#### Exercise prompt:
Please transcribe the listing below in full and word for word, without its pictures.

#### Data shown:
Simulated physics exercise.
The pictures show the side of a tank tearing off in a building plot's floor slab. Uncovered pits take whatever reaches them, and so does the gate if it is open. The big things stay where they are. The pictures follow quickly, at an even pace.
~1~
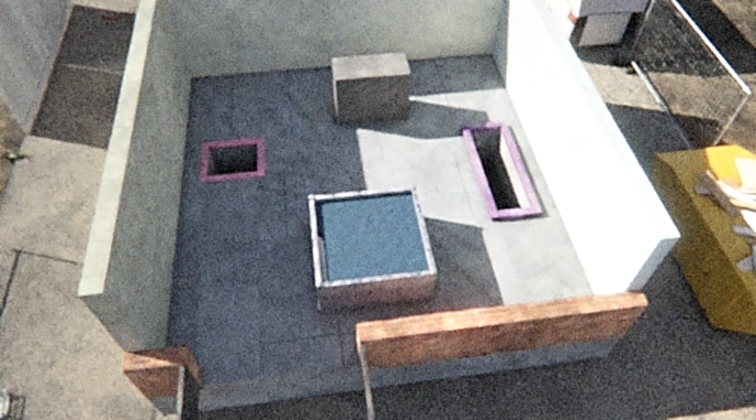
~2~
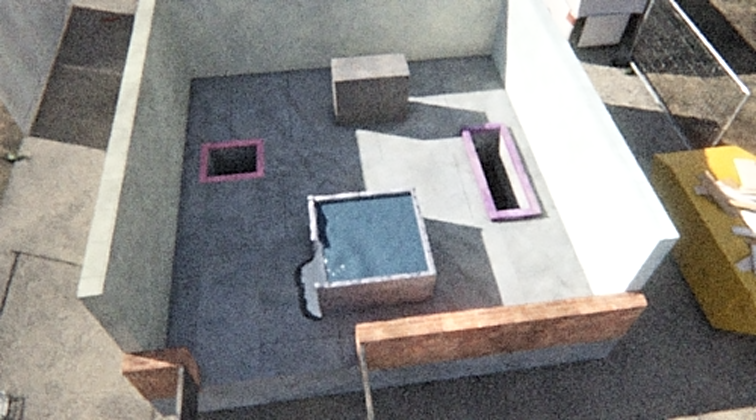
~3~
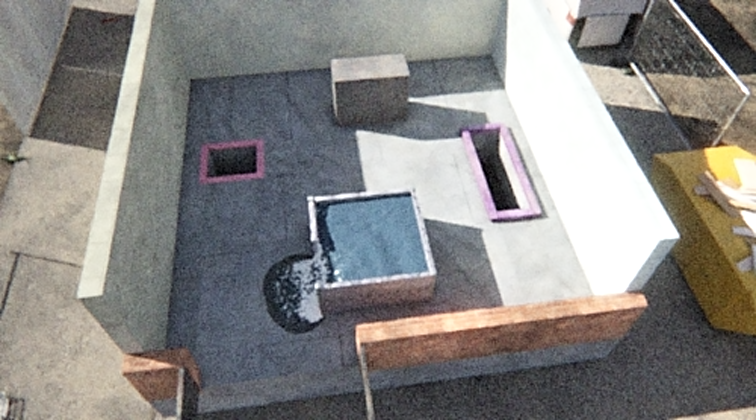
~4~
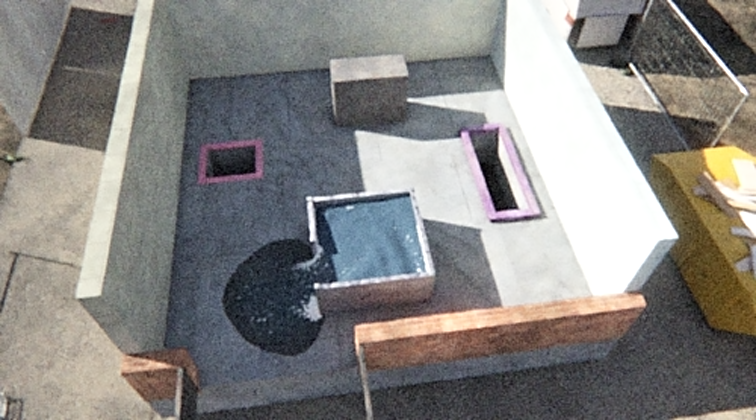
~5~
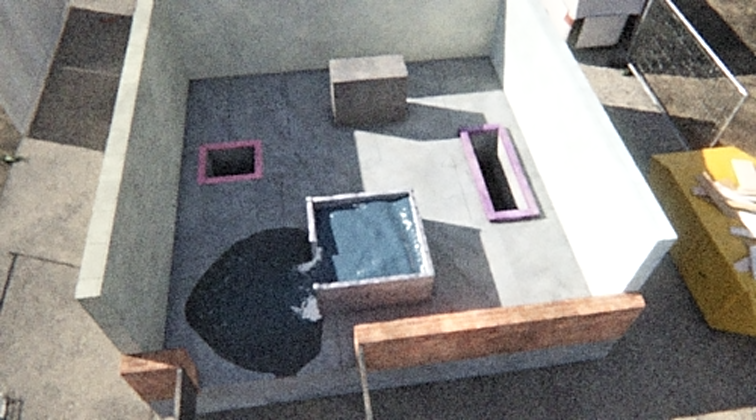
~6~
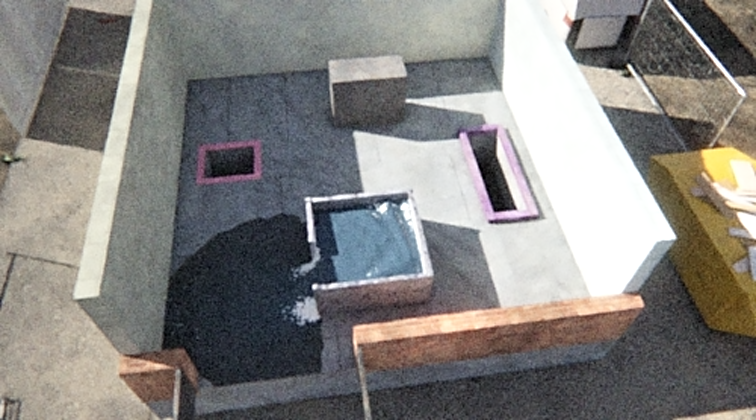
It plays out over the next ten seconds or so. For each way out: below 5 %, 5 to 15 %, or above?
In the end: The gate takes more than 15 %; the pink pit takes more than 15 %; the purple pit takes less than 5 %.
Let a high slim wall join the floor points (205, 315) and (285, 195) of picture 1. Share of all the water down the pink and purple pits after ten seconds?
Roughly, in per cent: Pink 10, purple 0.
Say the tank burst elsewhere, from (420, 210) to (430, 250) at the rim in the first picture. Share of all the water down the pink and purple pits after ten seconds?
Roughly, in per cent: Pink 0, purple 10.
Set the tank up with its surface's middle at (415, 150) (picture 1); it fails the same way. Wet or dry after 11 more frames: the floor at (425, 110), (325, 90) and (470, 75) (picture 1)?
In turn: Free of water, no water, clear.
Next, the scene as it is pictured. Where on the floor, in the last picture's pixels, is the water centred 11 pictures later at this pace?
At about (290, 274).
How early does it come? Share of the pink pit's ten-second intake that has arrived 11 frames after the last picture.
Near 5 in a hundred.
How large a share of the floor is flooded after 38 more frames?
Roughly 35 per cent.
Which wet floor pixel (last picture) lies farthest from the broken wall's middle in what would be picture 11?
Near (177, 198).
A moment on, water covers 15 % of the floor; the gate 3 %, the pink pit 0 %, the purple pit 0 %.
Next, water covers 20 % of the floor; the gate 9 %, the pink pit 1 %, the purple pit 0 %.
Then, water covers 25 % of the floor; the gate 17 %, the pink pit 7 %, the purple pit 0 %.
Later, water covers 35 % of the floor; the gate 26 %, the pink pit 16 %, the purple pit 0 %.
In the end, water covers 45 % of the floor; the gate 34 %, the pink pit 23 %, the purple pit 0 %.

#### The solution:
Simulated physics exercise.
The pictures show the side of a tank tearing off in a building plot's floor slab. Uncovered pits take whatever reaches them, and so does the gate if it is open. The big things stay where they are. The pictures follow quickly, at an even pace.
~1~
~2~
~3~
~4~
~5~
~6~
It plays out over the next ten seconds or so. For each way out: below 5 %, 5 to 15 %, or above?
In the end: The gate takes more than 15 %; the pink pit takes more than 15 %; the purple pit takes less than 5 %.
Let a high slim wall join the floor points (205, 315) and (285, 195) of picture 1. Share of all the water down the pink and purple pits after ten seconds?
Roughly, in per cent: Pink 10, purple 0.
Say the tank burst elsewhere, from (420, 210) to (430, 250) at the rim in the first picture. Share of all the water down the pink and purple pits after ten seconds?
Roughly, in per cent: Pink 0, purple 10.
Set the tank up with its surface's middle at (415, 150) (picture 1); it fails the same way. Wet or dry after 11 more frames: the floor at (425, 110), (325, 90) and (470, 75) (picture 1)?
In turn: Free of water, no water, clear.
Next, the scene as it is pictured. Where on the floor, in the last picture's pixels, is the water centred 11 pictures later at this pace?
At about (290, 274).
How early does it come? Share of the pink pit's ten-second intake that has arrived 11 frames after the last picture.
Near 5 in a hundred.
How large a share of the floor is flooded after 38 more frames?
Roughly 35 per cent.
Which wet floor pixel (last picture) lies farthest from the broken wall's middle in what would be picture 11?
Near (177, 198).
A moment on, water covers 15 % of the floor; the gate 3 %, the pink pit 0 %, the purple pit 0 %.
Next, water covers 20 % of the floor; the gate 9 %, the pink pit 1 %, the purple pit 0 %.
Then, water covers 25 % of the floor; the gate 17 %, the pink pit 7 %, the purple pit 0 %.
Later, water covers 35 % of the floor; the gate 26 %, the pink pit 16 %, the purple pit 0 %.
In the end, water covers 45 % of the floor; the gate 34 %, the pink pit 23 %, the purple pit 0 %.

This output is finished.